WORK REQUIRED
Write out the entries verbatim and leave the images out of the copy.

[Rows taken from a question set]
▼▼▼

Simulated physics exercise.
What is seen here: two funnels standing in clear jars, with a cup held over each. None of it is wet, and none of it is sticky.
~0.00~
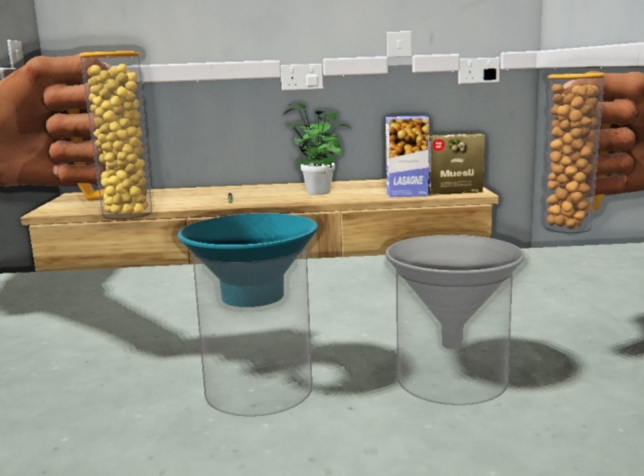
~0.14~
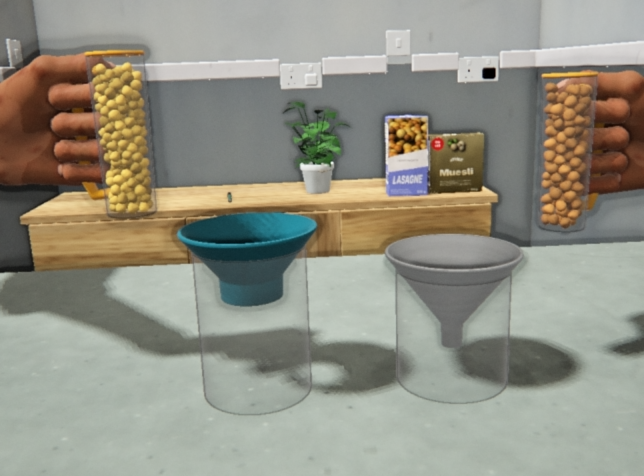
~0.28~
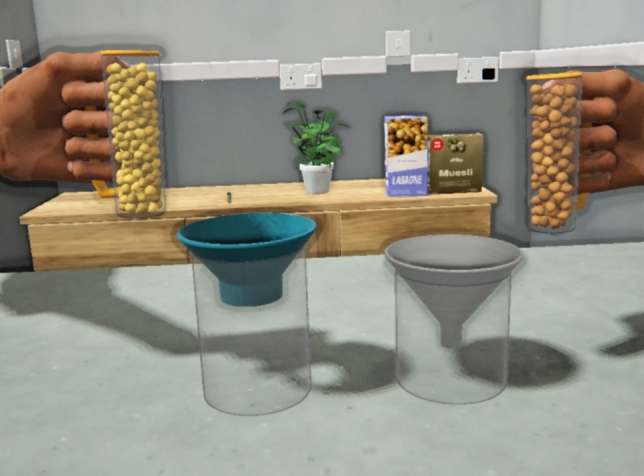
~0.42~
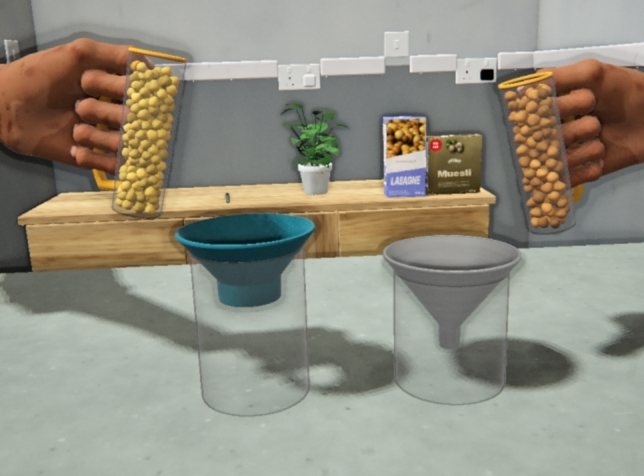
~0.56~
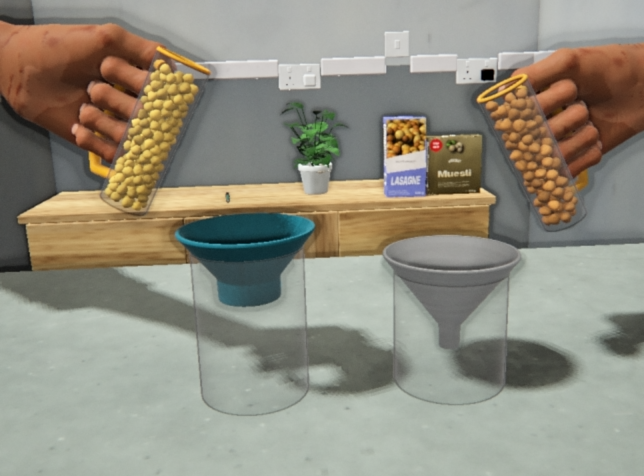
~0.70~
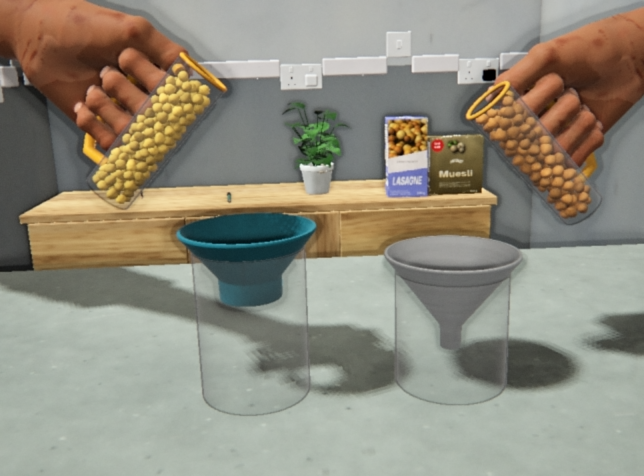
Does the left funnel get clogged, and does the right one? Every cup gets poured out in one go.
Left - no, everything passes. Right - yes, it clogs.
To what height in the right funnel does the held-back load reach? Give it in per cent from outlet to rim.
It gets to around 85 percent.
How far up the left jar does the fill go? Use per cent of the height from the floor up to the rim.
My guess would be near 15 per cent.
After 0.96 s, left, all still in the cup; right, all still in the cup.
After 1.24 s, left, nearly all still in the cup, a stray few in or over the funnel; right, nearly all still in the cup, a stray few in or over the funnel.
After 1.58 s, left, about two thirds still in the cup, about a quarter in or over the funnel, a small part down in the jar; right, about two thirds still in the cup, about a quarter in or over the funnel, a stray few down in the jar.
At rest (2.6 s), left, all down in the jar; right, nearly all stuck in the funnel, a small part down in the jar.
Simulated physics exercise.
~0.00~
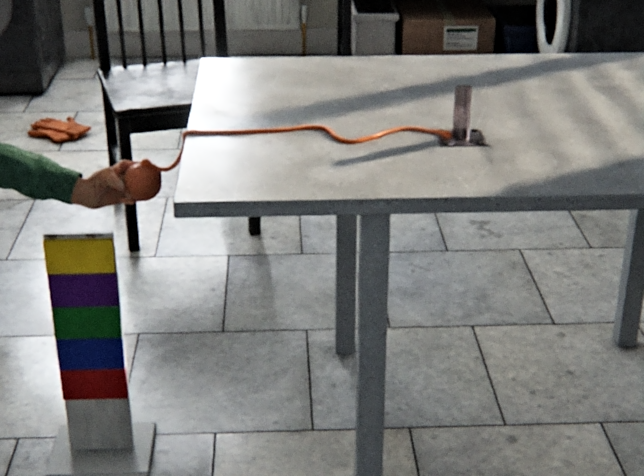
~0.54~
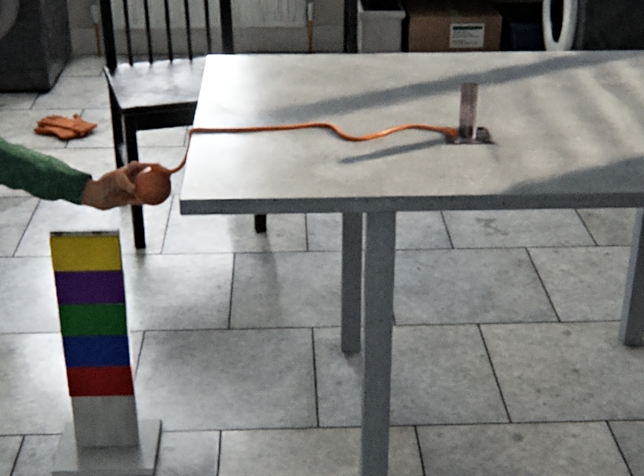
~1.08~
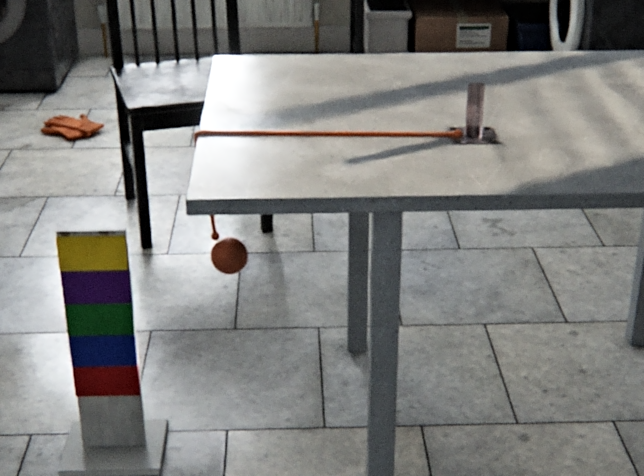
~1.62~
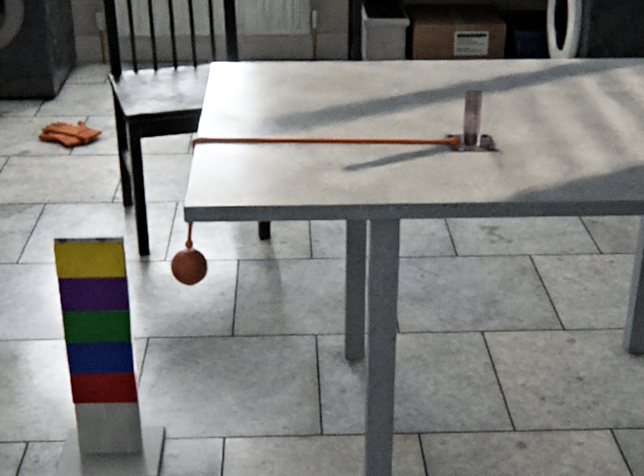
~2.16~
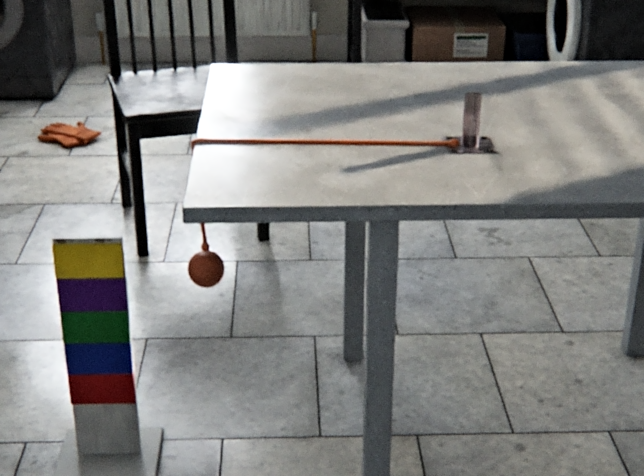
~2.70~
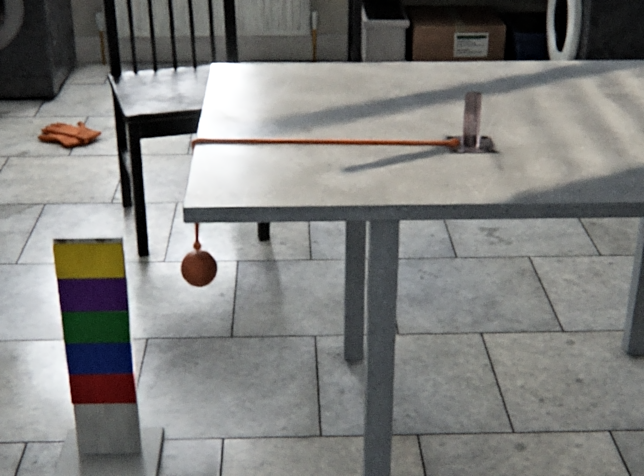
At the end of a grey table, a hand let go of an orange ball on a lead tied to a post, and it dropped below the edge, swung a little and settled, hanging level with the yellow band on the striped board.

▲▲▲

WRITTEN ANSWER
Simulated physics exercise.
What is seen here: two funnels standing in clear jars, with a cup held over each. None of it is wet, and none of it is sticky.
~0.00~
~0.14~
~0.28~
~0.42~
~0.56~
~0.70~
Does the left funnel get clogged, and does the right one? Every cup gets poured out in one go.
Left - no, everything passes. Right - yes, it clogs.
To what height in the right funnel does the held-back load reach? Give it in per cent from outlet to rim.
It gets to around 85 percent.
How far up the left jar does the fill go? Use per cent of the height from the floor up to the rim.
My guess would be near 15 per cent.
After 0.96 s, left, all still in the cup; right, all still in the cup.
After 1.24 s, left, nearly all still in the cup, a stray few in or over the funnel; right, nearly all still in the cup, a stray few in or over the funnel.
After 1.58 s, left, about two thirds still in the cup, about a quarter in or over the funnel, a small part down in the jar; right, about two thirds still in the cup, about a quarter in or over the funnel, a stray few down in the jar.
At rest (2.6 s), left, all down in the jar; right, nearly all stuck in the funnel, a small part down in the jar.
Simulated physics exercise.
~0.00~
~0.54~
~1.08~
~1.62~
~2.16~
~2.70~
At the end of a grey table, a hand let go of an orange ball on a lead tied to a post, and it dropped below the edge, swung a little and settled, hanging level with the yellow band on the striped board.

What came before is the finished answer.